▸ THE PROBLEM
Skip the pictures and repeat each line of the data exactly.

— START —

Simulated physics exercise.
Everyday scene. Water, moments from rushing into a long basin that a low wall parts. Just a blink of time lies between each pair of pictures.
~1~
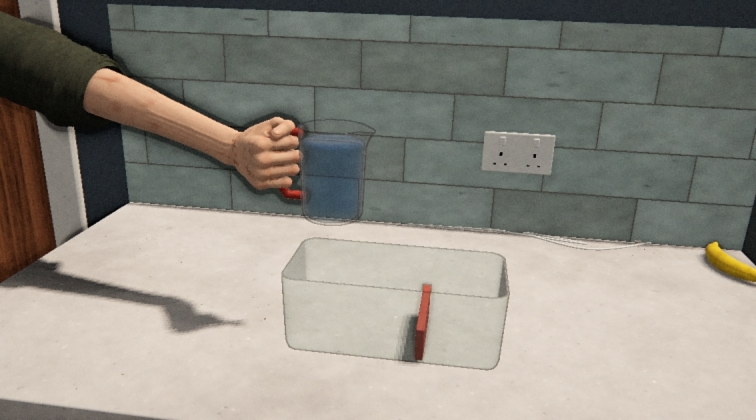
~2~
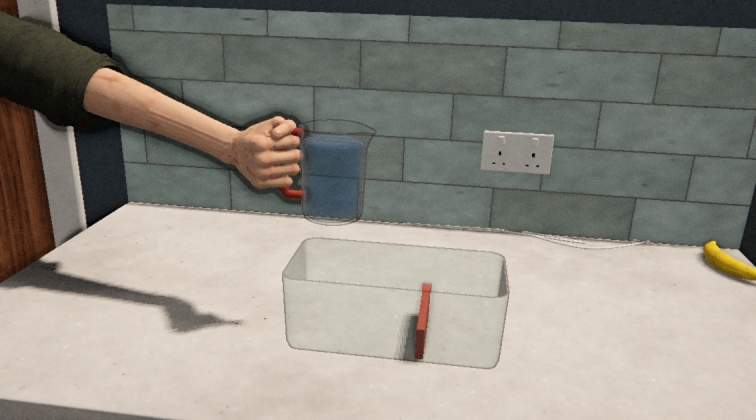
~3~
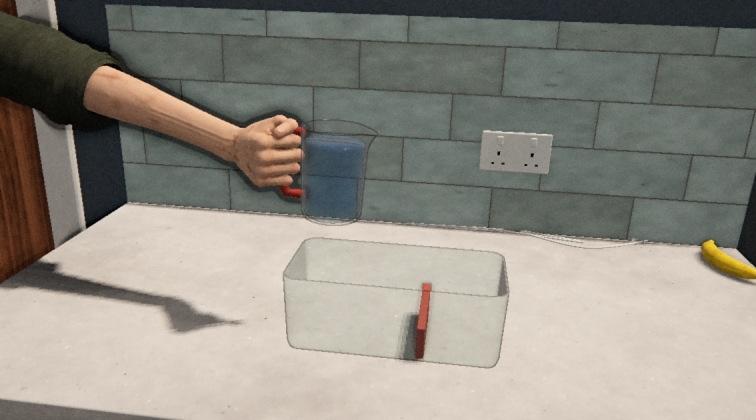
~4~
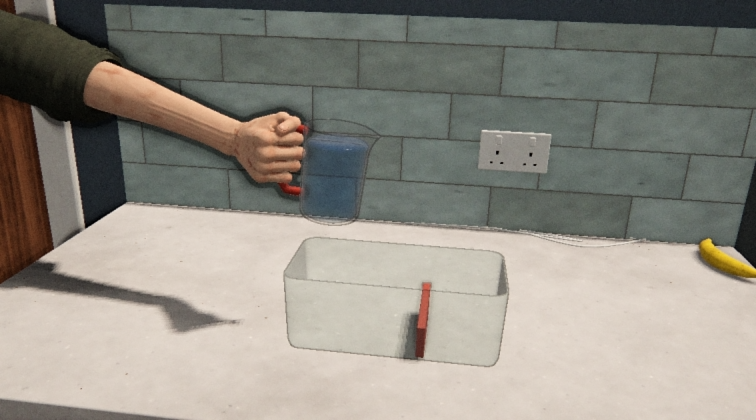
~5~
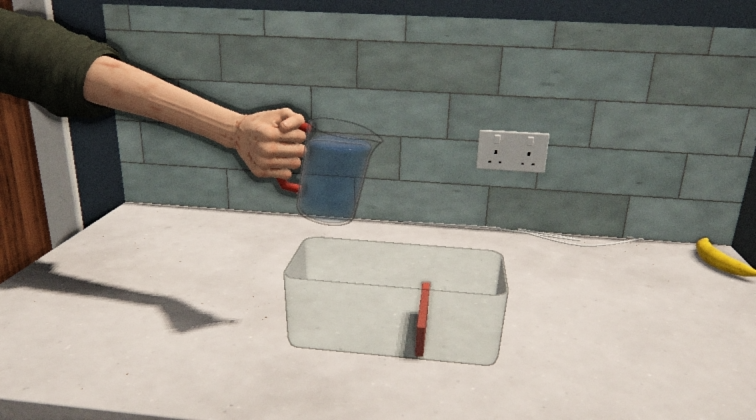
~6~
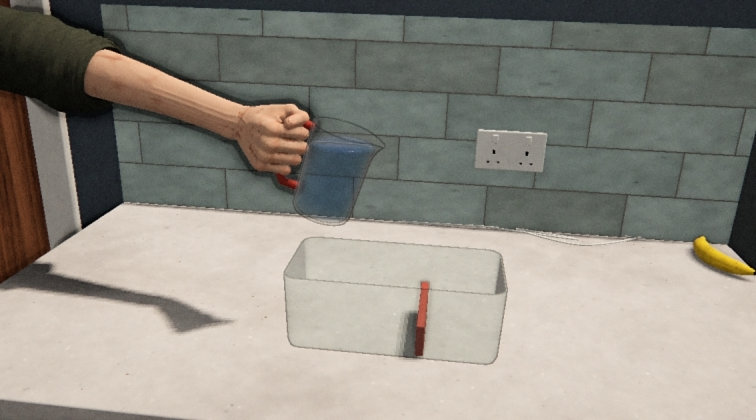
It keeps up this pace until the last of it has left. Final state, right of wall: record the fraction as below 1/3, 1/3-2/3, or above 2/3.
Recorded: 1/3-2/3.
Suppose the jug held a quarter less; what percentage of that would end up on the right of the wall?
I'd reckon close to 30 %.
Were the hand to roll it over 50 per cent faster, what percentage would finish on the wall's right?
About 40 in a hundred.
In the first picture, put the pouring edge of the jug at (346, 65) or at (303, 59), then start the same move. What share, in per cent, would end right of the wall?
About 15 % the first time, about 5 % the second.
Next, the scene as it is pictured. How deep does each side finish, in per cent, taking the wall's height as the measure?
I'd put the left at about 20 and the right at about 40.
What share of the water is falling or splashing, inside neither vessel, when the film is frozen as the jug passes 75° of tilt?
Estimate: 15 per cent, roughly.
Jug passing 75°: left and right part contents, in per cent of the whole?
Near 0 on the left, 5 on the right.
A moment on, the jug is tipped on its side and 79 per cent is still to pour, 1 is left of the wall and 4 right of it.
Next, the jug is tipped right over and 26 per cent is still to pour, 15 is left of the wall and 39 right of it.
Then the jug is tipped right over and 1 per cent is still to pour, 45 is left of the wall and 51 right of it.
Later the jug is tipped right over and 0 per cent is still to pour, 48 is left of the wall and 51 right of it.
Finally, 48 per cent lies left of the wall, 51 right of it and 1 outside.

— END —

▸ RESULT OF THIS EXERCISE
Simulated physics exercise.
Everyday scene. Water, moments from rushing into a long basin that a low wall parts. Just a blink of time lies between each pair of pictures.
~1~
~2~
~3~
~4~
~5~
~6~
It keeps up this pace until the last of it has left. Final state, right of wall: record the fraction as below 1/3, 1/3-2/3, or above 2/3.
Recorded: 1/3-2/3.
Suppose the jug held a quarter less; what percentage of that would end up on the right of the wall?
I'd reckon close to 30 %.
Were the hand to roll it over 50 per cent faster, what percentage would finish on the wall's right?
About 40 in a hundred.
In the first picture, put the pouring edge of the jug at (346, 65) or at (303, 59), then start the same move. What share, in per cent, would end right of the wall?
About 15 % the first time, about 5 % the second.
Next, the scene as it is pictured. How deep does each side finish, in per cent, taking the wall's height as the measure?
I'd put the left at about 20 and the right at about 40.
What share of the water is falling or splashing, inside neither vessel, when the film is frozen as the jug passes 75° of tilt?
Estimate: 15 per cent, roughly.
Jug passing 75°: left and right part contents, in per cent of the whole?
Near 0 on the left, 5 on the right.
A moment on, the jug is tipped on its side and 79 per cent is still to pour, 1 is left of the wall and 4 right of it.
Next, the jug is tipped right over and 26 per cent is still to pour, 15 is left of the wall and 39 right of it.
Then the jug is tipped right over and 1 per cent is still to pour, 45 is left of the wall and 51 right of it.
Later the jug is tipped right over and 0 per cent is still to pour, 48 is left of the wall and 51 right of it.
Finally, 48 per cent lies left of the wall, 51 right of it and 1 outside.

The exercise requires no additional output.